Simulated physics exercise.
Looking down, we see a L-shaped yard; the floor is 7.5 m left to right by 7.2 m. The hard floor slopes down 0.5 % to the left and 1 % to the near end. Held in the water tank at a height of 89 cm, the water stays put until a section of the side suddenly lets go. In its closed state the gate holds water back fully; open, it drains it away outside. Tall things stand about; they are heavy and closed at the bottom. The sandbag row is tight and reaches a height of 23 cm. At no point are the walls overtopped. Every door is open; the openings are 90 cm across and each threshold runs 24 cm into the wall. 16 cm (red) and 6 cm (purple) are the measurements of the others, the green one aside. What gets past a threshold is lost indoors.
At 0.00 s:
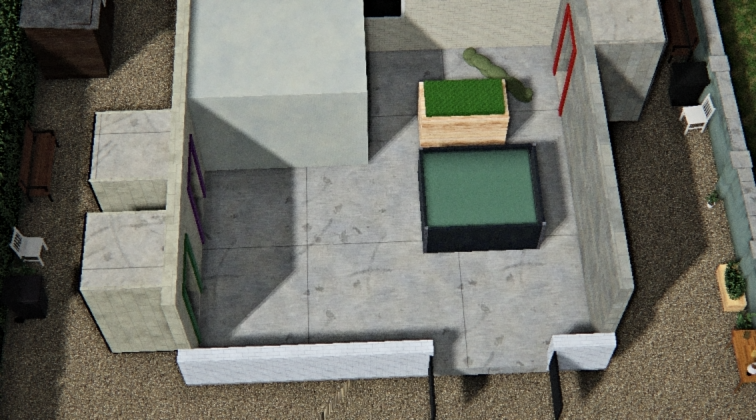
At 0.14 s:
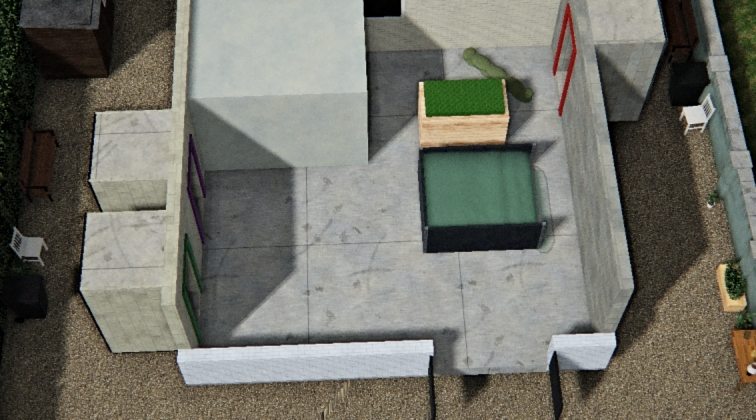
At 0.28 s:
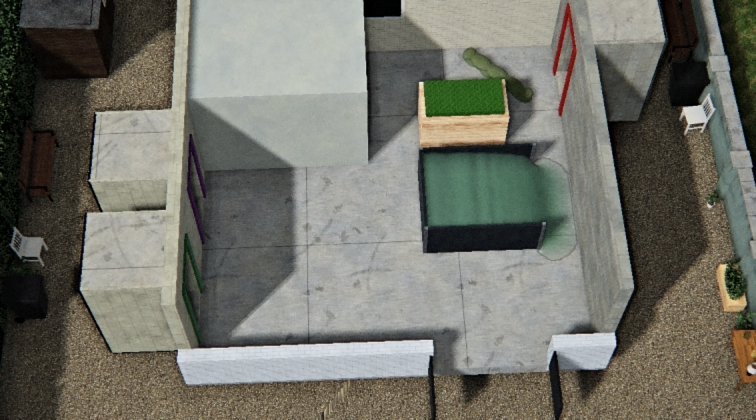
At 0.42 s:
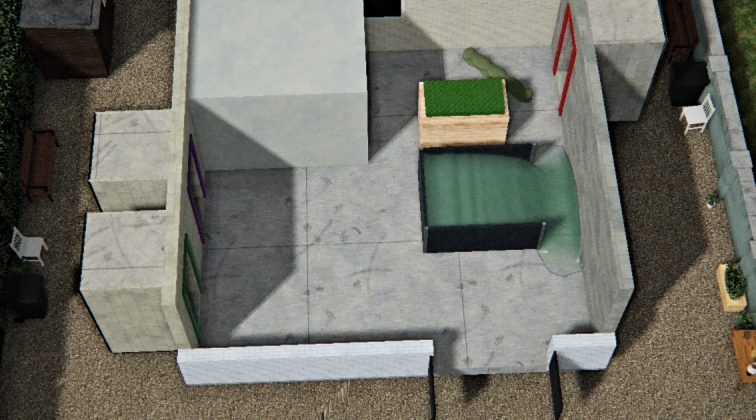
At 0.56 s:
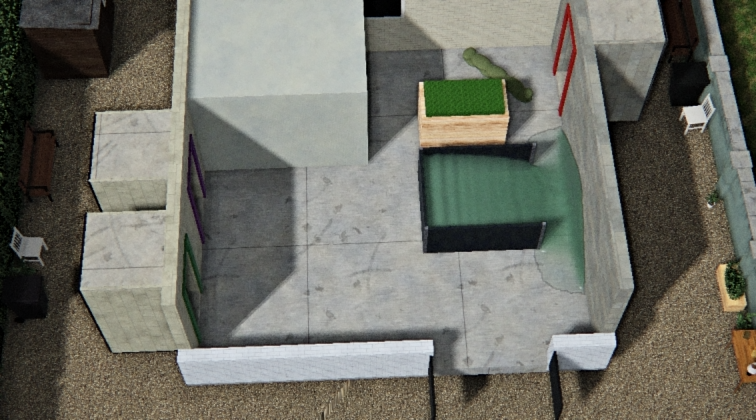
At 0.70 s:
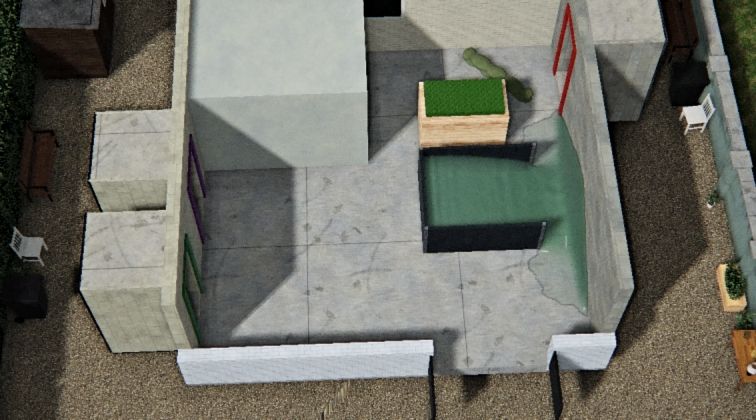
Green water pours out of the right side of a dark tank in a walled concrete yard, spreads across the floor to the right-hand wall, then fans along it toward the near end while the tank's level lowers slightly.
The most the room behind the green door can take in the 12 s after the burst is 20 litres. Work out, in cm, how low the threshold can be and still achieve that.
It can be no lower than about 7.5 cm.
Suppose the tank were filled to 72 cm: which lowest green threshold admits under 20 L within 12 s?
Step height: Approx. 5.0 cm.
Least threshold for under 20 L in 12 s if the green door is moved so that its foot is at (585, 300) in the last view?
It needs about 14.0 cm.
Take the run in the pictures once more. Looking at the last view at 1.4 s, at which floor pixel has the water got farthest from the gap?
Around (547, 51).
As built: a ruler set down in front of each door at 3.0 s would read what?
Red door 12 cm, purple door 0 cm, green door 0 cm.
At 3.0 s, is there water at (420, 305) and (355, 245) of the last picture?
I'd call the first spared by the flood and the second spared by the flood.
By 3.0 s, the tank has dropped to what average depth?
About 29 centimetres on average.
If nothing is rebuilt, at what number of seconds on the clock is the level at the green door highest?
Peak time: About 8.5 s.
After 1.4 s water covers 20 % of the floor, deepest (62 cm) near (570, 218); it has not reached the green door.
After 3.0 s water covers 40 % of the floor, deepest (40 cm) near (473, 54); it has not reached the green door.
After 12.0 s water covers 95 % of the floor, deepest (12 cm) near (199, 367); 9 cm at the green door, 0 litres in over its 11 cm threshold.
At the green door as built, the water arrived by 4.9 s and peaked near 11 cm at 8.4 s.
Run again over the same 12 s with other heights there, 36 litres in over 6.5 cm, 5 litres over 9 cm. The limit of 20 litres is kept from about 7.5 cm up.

━━━━━━━━━━━━━━━━━━━━━━━━━━━━━━

◆ What the task requires
Reproduce the final stretch of the data above: every line from the one holding "As built: a" through the end, inclusive, exactly as written and nothing else.

◆ Written answer
As built: a ruler set down in front of each door at 3.0 s would read what?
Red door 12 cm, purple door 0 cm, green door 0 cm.
At 3.0 s, is there water at (420, 305) and (355, 245) of the last picture?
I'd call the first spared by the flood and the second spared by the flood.
By 3.0 s, the tank has dropped to what average depth?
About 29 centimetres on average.
If nothing is rebuilt, at what number of seconds on the clock is the level at the green door highest?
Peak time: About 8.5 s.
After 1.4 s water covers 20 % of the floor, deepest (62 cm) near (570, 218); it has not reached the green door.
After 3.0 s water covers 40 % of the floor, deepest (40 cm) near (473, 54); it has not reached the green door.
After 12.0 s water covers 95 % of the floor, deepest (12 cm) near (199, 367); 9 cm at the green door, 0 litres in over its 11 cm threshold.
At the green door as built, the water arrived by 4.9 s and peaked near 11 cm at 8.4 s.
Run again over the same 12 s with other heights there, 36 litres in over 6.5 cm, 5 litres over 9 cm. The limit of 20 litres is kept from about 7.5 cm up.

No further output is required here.